Given data ->
'''

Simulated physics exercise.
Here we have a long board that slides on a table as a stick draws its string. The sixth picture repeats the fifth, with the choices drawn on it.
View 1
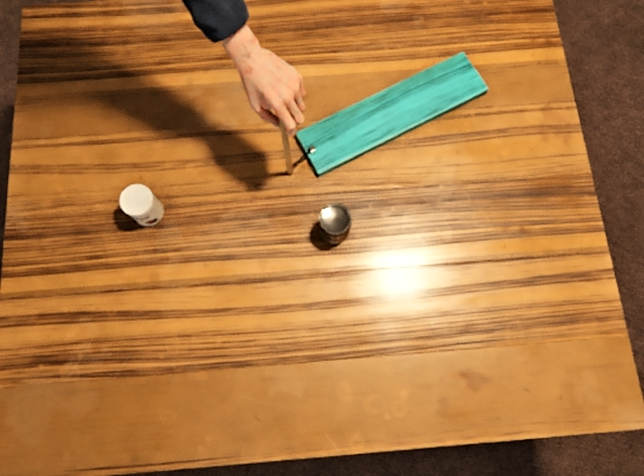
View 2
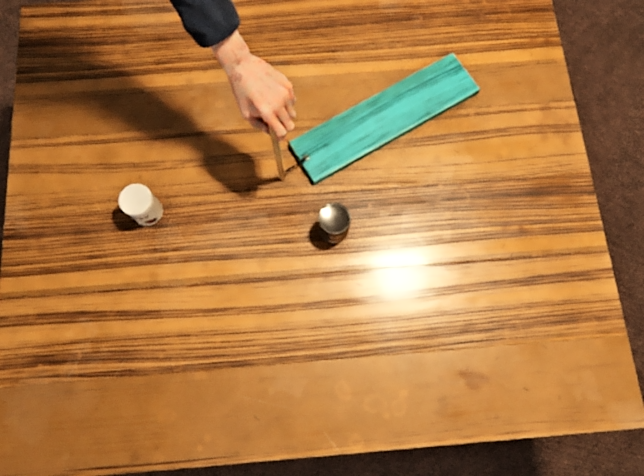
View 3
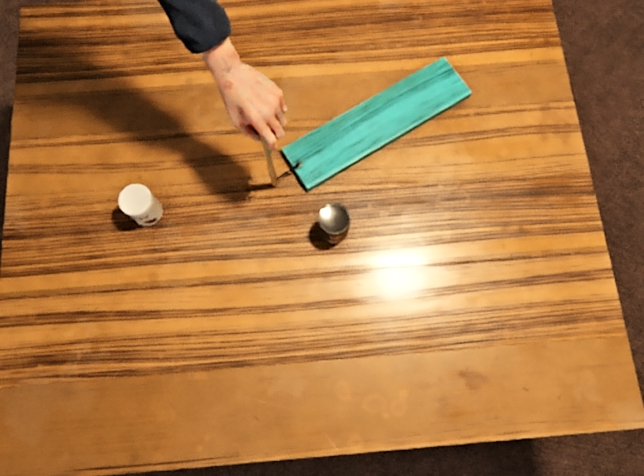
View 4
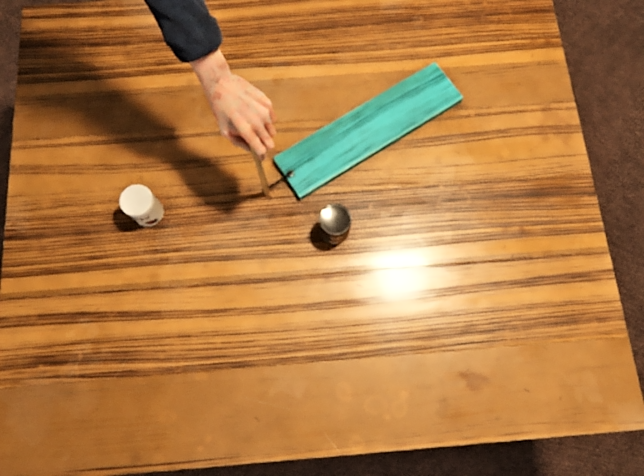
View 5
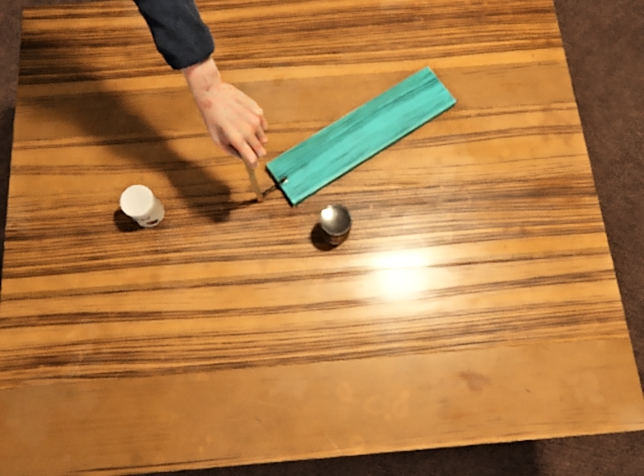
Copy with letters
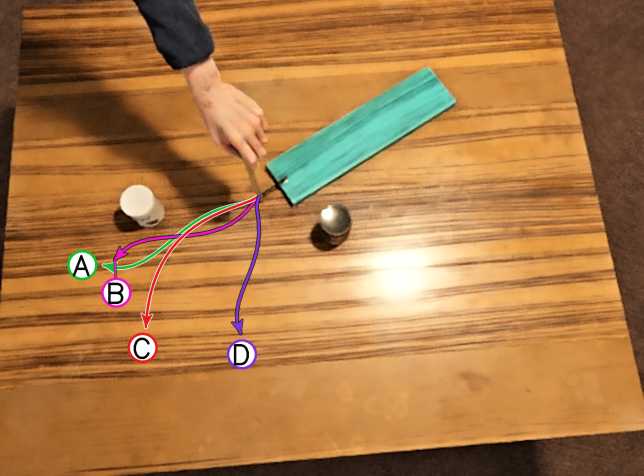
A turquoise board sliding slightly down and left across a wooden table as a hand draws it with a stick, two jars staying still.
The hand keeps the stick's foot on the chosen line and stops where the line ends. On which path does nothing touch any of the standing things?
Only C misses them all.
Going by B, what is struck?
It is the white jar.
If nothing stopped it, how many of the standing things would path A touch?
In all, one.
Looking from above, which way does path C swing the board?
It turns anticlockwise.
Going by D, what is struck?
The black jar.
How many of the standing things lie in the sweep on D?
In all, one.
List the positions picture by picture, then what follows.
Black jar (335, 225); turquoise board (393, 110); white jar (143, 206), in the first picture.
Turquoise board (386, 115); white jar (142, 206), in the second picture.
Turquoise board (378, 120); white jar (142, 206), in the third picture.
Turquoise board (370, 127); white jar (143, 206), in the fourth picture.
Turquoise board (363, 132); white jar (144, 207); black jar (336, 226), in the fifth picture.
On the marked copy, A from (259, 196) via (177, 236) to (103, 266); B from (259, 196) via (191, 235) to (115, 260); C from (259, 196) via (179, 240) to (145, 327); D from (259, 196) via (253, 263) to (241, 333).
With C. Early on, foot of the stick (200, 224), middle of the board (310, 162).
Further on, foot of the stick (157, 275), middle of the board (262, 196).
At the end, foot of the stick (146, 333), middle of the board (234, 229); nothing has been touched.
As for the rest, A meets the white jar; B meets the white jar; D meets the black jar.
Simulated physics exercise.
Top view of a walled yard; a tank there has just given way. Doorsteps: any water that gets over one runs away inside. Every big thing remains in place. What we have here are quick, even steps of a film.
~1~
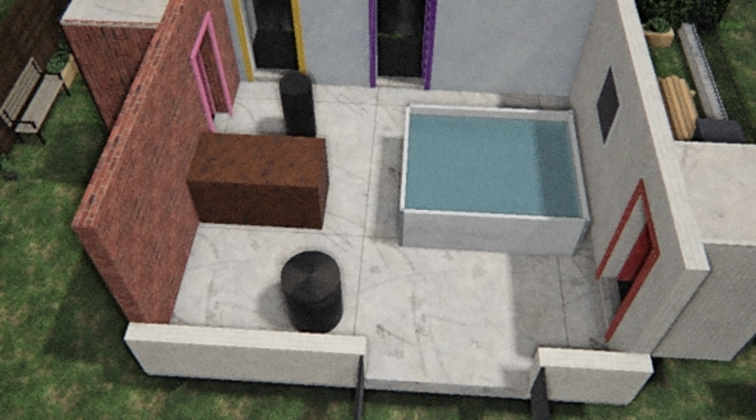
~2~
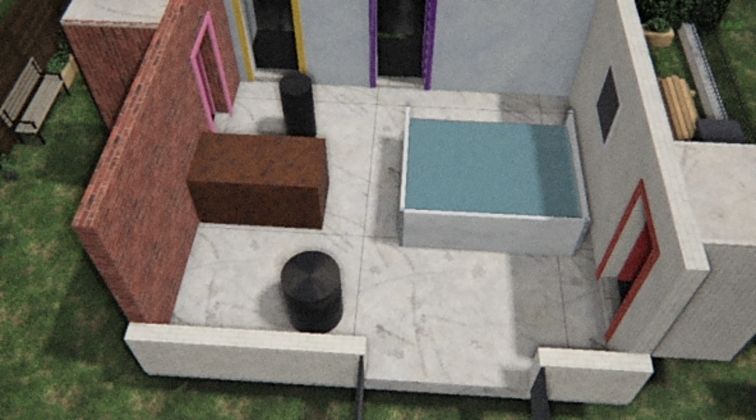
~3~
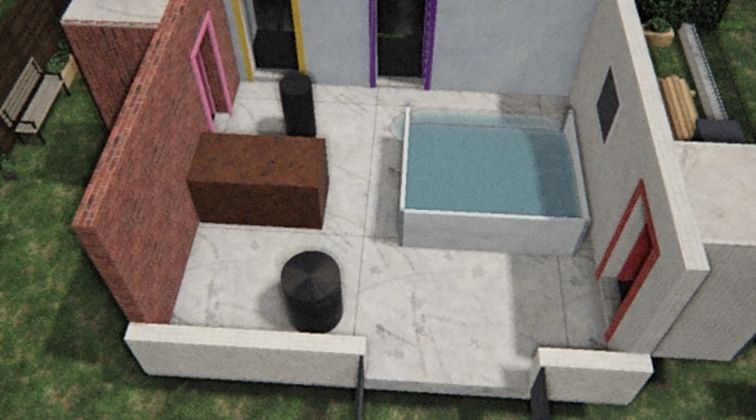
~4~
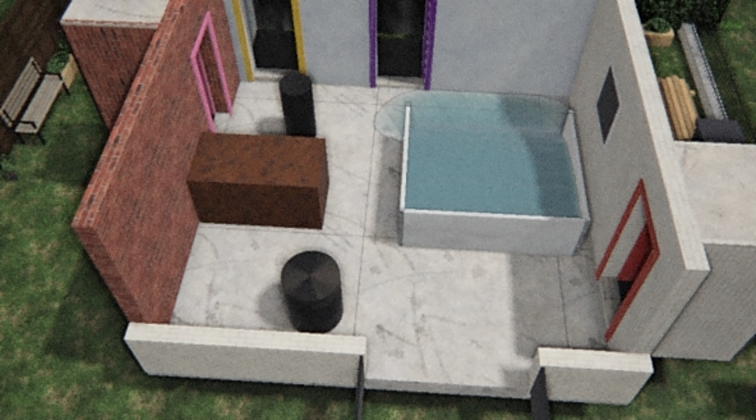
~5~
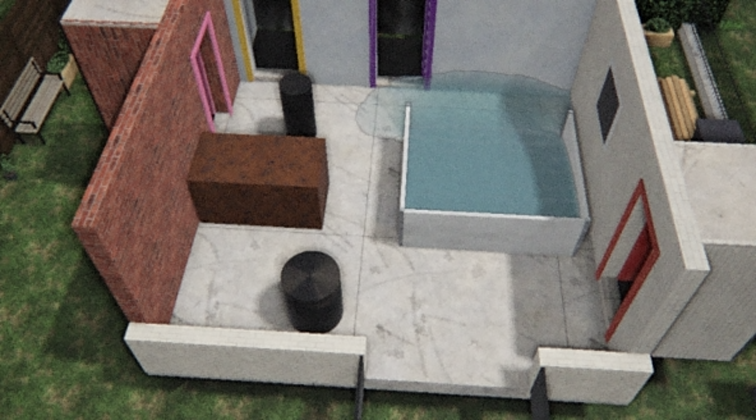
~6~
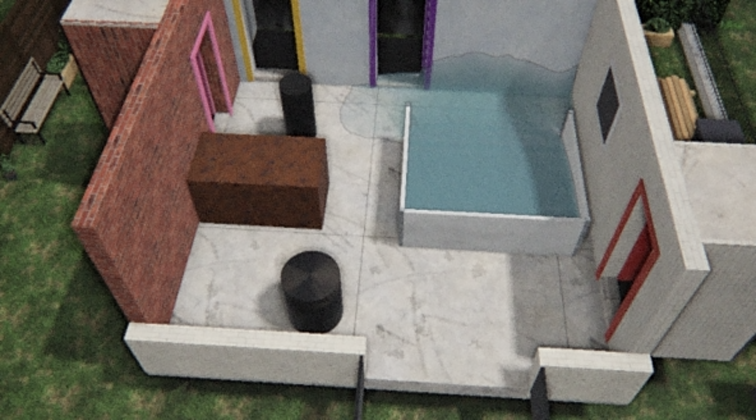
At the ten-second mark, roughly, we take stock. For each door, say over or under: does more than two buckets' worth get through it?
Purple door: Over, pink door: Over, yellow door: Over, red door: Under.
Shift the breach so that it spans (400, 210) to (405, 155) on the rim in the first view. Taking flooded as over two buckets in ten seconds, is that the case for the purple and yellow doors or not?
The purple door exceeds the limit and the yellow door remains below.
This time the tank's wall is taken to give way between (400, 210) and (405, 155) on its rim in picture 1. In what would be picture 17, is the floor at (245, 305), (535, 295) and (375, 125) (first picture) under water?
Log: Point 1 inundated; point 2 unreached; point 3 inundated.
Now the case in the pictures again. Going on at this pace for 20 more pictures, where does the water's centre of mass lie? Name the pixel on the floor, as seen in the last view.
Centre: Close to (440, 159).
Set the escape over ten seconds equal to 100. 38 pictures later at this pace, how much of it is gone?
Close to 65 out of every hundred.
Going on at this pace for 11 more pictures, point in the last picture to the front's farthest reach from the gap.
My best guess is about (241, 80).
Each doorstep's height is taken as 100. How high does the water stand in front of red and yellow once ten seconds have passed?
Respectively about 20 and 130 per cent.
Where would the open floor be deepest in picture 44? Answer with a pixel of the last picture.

'''

Stated problem -> Reproduce every entry word for word, but omit the pictures.

Response to this exercise ->
Simulated physics exercise.
Here we have a long board that slides on a table as a stick draws its string. The sixth picture repeats the fifth, with the choices drawn on it.
View 1
View 2
View 3
View 4
View 5
Copy with letters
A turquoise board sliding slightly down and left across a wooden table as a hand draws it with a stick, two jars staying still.
The hand keeps the stick's foot on the chosen line and stops where the line ends. On which path does nothing touch any of the standing things?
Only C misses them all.
Going by B, what is struck?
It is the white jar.
If nothing stopped it, how many of the standing things would path A touch?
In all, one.
Looking from above, which way does path C swing the board?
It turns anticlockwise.
Going by D, what is struck?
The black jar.
How many of the standing things lie in the sweep on D?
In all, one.
List the positions picture by picture, then what follows.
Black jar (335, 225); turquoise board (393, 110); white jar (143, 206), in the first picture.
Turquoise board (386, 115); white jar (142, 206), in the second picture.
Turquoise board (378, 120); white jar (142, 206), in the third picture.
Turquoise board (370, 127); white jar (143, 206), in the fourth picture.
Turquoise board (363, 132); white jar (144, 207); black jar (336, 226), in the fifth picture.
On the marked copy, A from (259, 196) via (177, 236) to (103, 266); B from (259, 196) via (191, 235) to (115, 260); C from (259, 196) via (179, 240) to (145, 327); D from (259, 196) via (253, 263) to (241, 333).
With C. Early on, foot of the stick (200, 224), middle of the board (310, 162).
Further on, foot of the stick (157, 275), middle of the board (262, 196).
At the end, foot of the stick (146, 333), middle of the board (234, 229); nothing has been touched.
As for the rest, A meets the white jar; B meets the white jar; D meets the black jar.
Simulated physics exercise.
Top view of a walled yard; a tank there has just given way. Doorsteps: any water that gets over one runs away inside. Every big thing remains in place. What we have here are quick, even steps of a film.
~1~
~2~
~3~
~4~
~5~
~6~
At the ten-second mark, roughly, we take stock. For each door, say over or under: does more than two buckets' worth get through it?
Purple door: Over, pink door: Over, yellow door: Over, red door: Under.
Shift the breach so that it spans (400, 210) to (405, 155) on the rim in the first view. Taking flooded as over two buckets in ten seconds, is that the case for the purple and yellow doors or not?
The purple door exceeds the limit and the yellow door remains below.
This time the tank's wall is taken to give way between (400, 210) and (405, 155) on its rim in picture 1. In what would be picture 17, is the floor at (245, 305), (535, 295) and (375, 125) (first picture) under water?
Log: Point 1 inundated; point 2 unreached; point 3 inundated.
Now the case in the pictures again. Going on at this pace for 20 more pictures, where does the water's centre of mass lie? Name the pixel on the floor, as seen in the last view.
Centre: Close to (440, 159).
Set the escape over ten seconds equal to 100. 38 pictures later at this pace, how much of it is gone?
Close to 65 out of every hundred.
Going on at this pace for 11 more pictures, point in the last picture to the front's farthest reach from the gap.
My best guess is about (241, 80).
Each doorstep's height is taken as 100. How high does the water stand in front of red and yellow once ten seconds have passed?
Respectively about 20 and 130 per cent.
Where would the open floor be deepest in picture 44? Answer with a pixel of the last picture.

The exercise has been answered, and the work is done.